## Collected data entries

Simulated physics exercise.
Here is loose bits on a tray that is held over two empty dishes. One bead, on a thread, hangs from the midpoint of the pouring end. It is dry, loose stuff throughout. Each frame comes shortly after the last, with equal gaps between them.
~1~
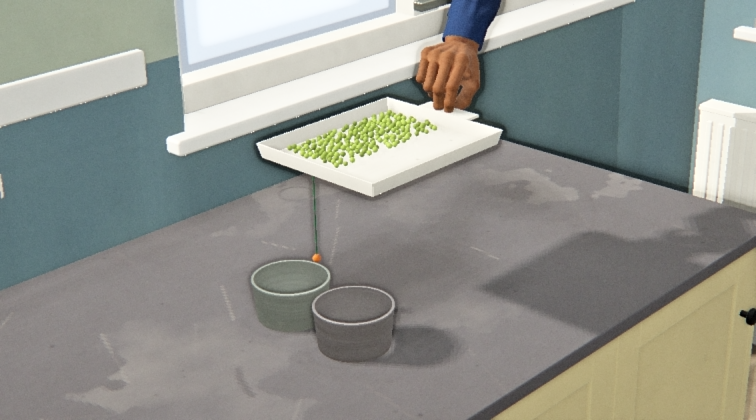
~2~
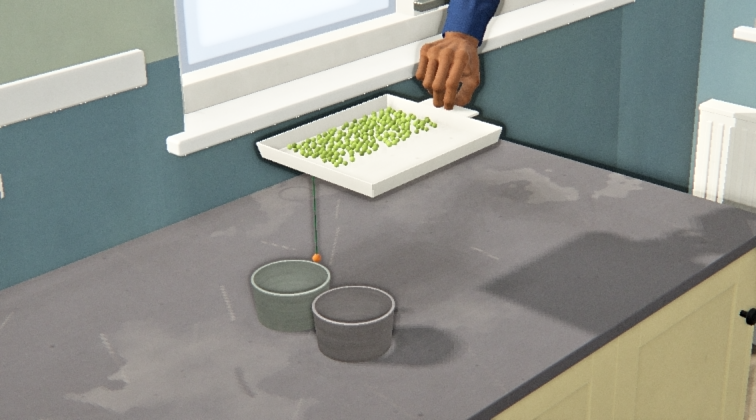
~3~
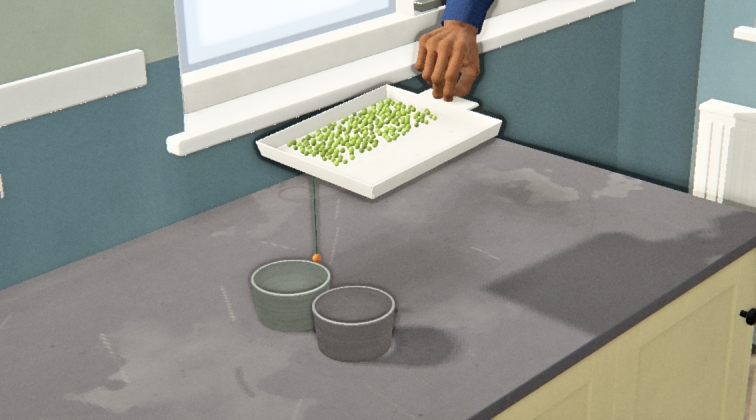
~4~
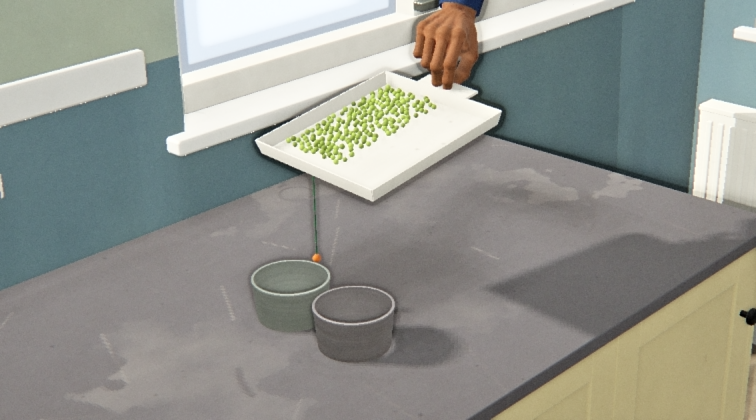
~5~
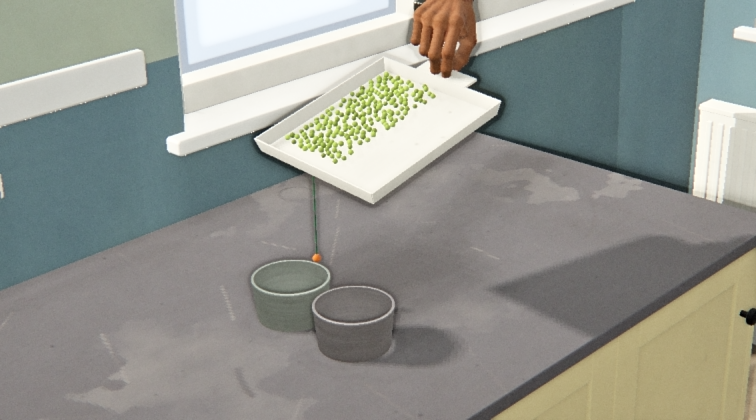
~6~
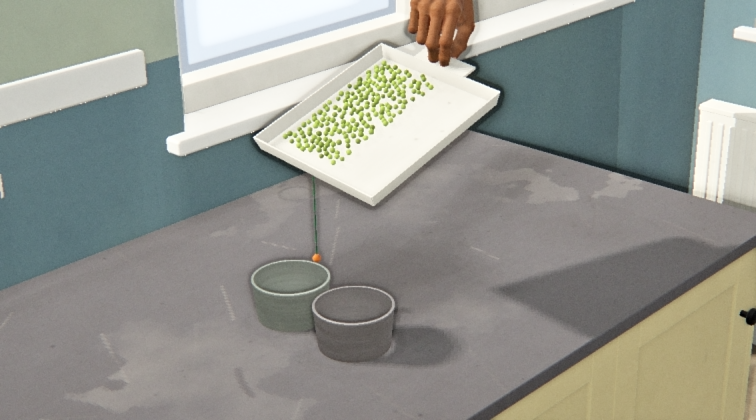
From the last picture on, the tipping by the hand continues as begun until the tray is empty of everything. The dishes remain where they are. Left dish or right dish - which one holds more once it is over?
The right one holds more.
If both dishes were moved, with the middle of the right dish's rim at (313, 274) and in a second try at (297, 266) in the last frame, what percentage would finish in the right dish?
Close to 10 in a hundred, then close to 0 in a hundred.
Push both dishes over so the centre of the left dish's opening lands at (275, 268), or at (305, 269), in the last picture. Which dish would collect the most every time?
With the dishes at the first place it's the right-side dish, and at the second it's the right-side dish.
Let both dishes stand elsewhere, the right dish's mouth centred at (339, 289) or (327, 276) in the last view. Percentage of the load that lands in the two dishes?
Around 70 per cent for the first position, around 30 per cent for the second.
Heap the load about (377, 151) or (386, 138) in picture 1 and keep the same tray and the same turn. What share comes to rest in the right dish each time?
It would be roughly 90 per cent for the first and roughly 80 per cent for the second.
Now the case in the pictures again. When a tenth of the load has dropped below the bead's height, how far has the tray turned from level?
About 65° of tilt.
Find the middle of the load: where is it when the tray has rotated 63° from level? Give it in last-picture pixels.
Somewhere about (348, 193).
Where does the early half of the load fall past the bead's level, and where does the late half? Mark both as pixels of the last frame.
Near (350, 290) to start, and near (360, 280) afterwards.
Shortly afterwards, tray tipped steeply; the bulk on the tray; only a few in the right dish; only a few outside both; near a quarter in the air.
Next, tray tipped past a quarter turn; near a quarter on the tray; near a third in the right dish; only a few in the left dish; a little outside both; near a quarter in the air.
Some moments later, tray tipped past a quarter turn; near two thirds in the right dish; a little in the left dish; near a quarter outside both.
In the end, tray tipped past a quarter turn; near two thirds in the right dish; a little in the left dish; near a quarter outside both.
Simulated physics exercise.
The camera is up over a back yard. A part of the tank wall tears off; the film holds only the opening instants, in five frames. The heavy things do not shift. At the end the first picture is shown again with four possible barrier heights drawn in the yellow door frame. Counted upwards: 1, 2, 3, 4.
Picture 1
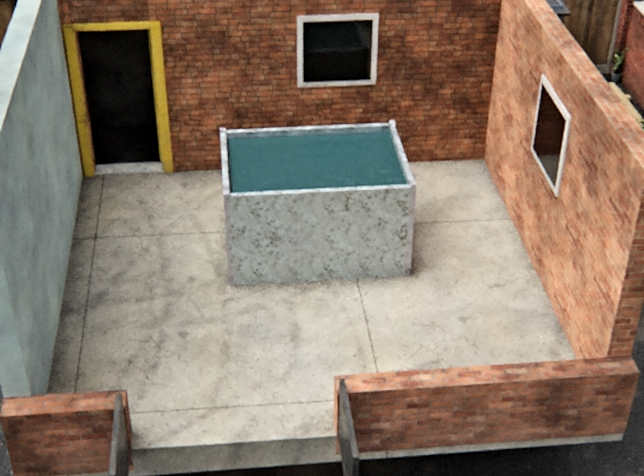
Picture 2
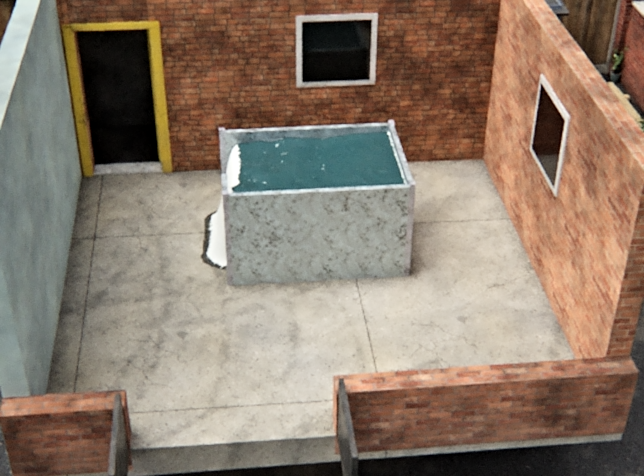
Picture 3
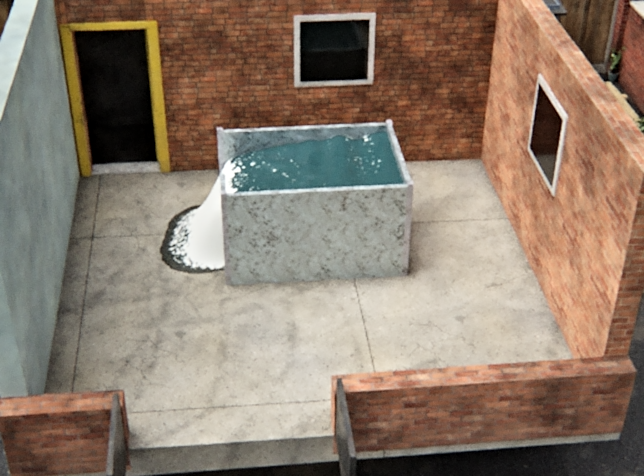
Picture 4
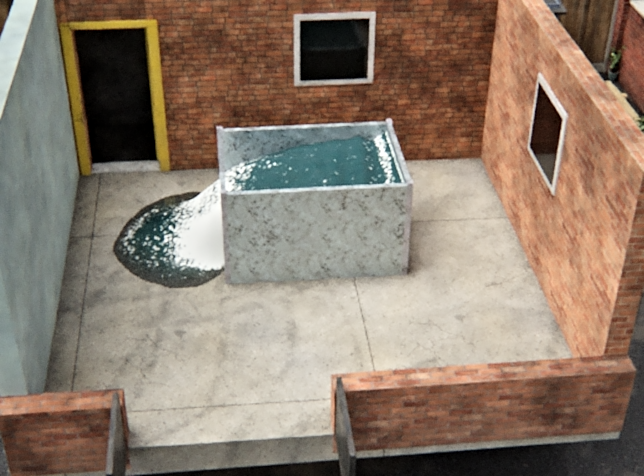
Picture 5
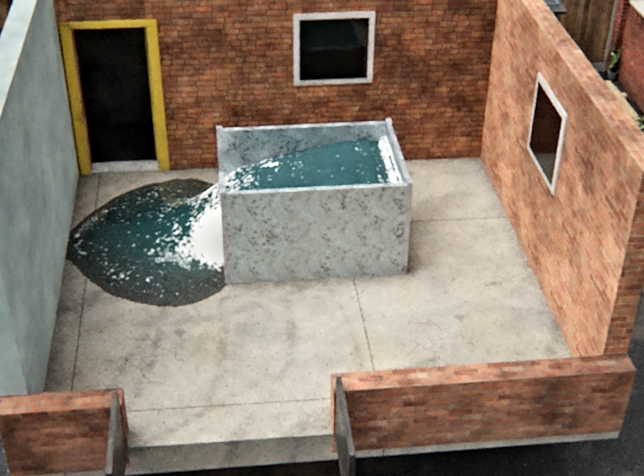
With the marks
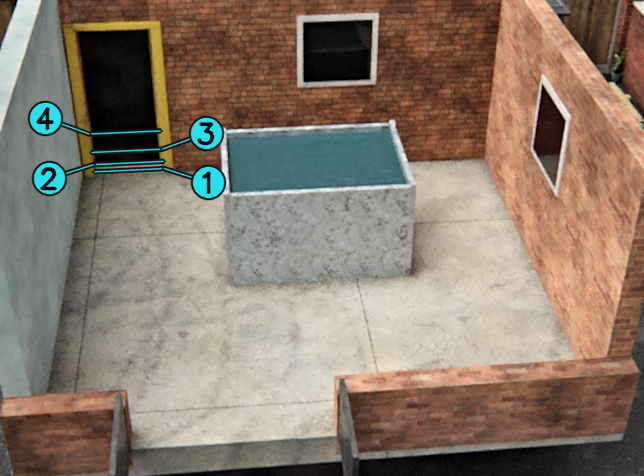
Water rests level in a raised stone tank in a brick-walled back yard, then pours white and foaming over its left side. It lands on the paving and spreads leftward in a widening, dark, foam-flecked pool, reaching the pale left wall as the level in the tank drops.
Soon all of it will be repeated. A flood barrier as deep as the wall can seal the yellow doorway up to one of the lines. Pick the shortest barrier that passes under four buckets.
It is 4.
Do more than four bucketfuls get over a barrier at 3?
Yes, it does.
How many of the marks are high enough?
One.
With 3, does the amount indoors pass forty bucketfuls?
No, it does not.
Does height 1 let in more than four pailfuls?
Yes.
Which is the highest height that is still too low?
It is 3.
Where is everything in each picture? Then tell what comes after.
The first frame shows water in the tank at rest, its middle at (314, 164); foot of the yellow doorway at (129, 174); open gate at (231, 378).
The second frame shows front seen at (210, 247), 1 % of the ground wet.
The third frame shows front seen at (177, 264), 4 % of the ground wet.
The fourth frame shows front seen at (120, 248), 8 % of the ground wet.
The fifth frame shows front seen at (69, 241), 16 % of the ground wet.
On the marked copy, 1 at (129, 170); 2 at (128, 163); 3 at (127, 150); 4 at (124, 132); from the bottom up 1, 2, 3, 4.
If 1 is chosen, dozens of bucketfuls pour in.
If 2 is chosen, dozens of bucketfuls pour in.
If 3 is chosen, about 13 bucketfuls get in.
If 4 is chosen, a bucket or two gets in.
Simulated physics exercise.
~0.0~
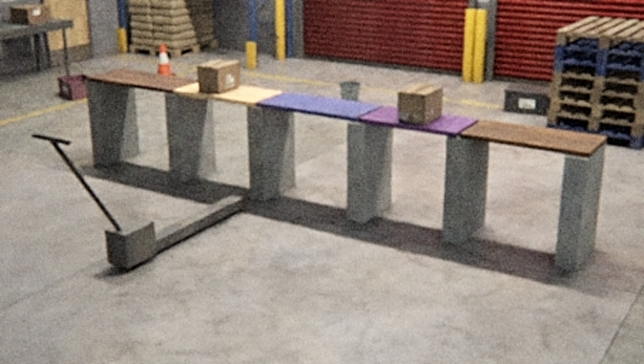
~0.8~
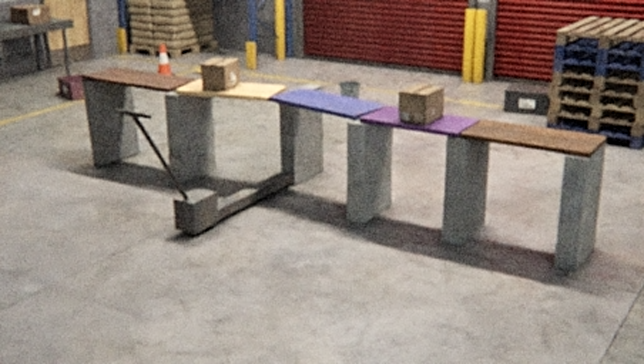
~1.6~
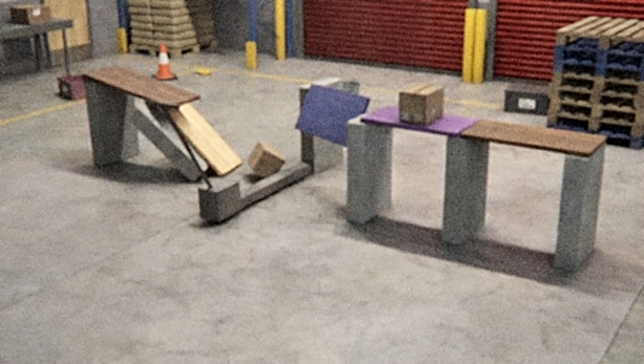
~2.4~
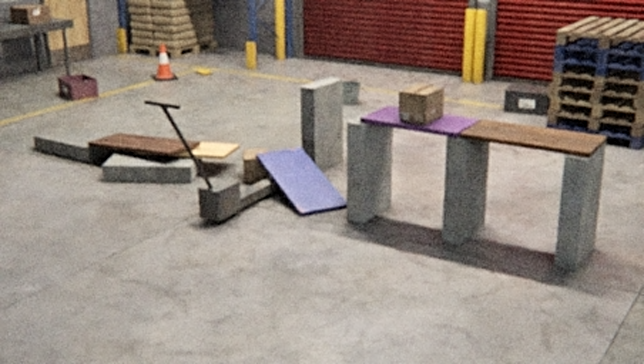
A long shelf partly collapses as a jack pushes its supports, leaving the right end standing.
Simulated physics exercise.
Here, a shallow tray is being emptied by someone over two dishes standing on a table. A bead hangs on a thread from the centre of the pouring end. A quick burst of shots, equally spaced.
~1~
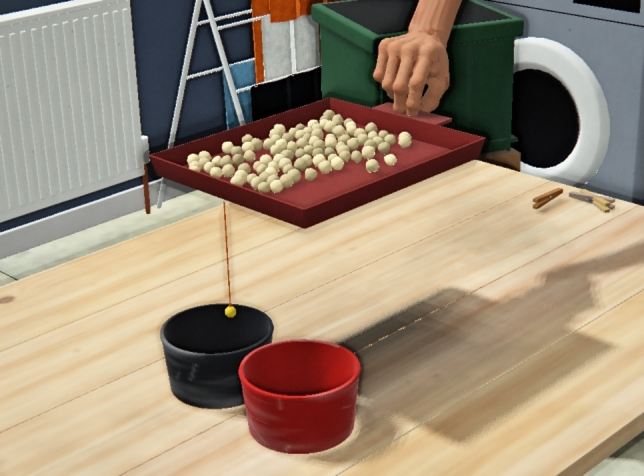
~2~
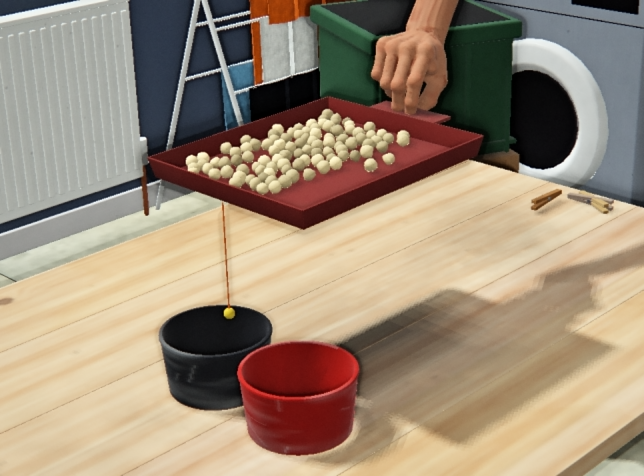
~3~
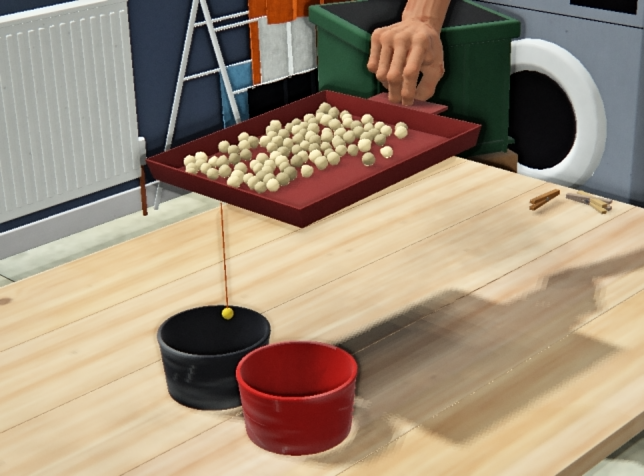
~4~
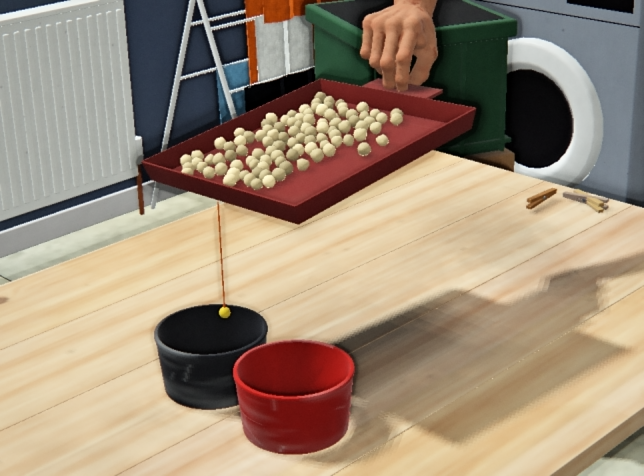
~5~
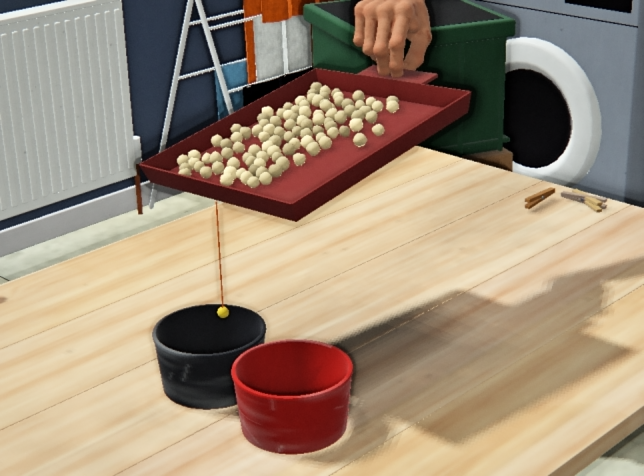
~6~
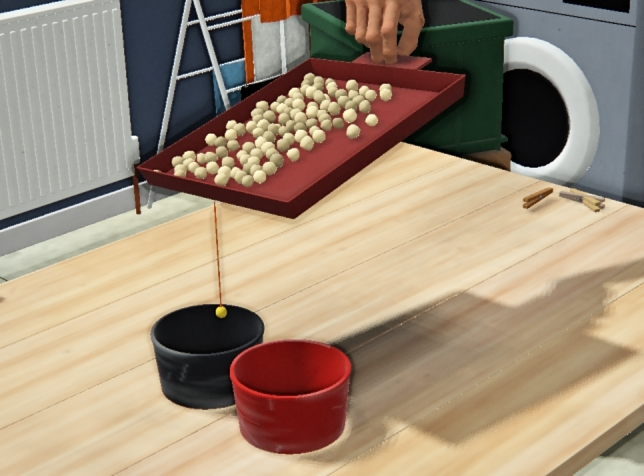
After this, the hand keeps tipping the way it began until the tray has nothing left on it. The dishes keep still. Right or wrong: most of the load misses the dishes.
Right, the dishes get under half.
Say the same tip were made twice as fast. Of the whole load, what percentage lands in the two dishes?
Around 10 percent.
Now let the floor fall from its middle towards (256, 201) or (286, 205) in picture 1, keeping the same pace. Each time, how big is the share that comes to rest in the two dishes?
50 %, give or take, and then 90 %.
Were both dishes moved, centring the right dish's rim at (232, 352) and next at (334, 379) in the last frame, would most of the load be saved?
Held in all, by try: A larger portion, then a smaller portion.
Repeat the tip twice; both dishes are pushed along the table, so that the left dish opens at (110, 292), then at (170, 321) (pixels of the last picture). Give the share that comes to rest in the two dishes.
Close to 80 in a hundred, then close to 50 in a hundred.
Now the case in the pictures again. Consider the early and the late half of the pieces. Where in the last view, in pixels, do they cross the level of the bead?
It goes through near (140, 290) first, then near (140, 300).
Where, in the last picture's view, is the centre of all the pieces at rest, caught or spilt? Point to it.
Close to (106, 359), more or less.
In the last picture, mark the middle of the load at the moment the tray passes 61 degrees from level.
(200, 142).
Shortly afterwards, tray tipped steeply; the whole lot on the tray.
Next, tray tipped past a quarter turn; near a third on the tray; only a few in the left dish; near a quarter outside both; near half in the air.
Some moments later, tray tipped past a quarter turn; a little in the left dish; the bulk outside both.
In the end, tray tipped past a quarter turn; none at all in the right dish; a little in the left dish; the bulk outside both.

## Given task
Copy out every line in the listing where the word "thread" appears.

## Answer to this exercise
Here is loose bits on a tray that is held over two empty dishes. One bead, on a thread, hangs from the midpoint of the pouring end. It is dry, loose stuff throughout. Each frame comes shortly after the last, with equal gaps between them.
Here, a shallow tray is being emptied by someone over two dishes standing on a table. A bead hangs on a thread from the centre of the pouring end. A quick burst of shots, equally spaced.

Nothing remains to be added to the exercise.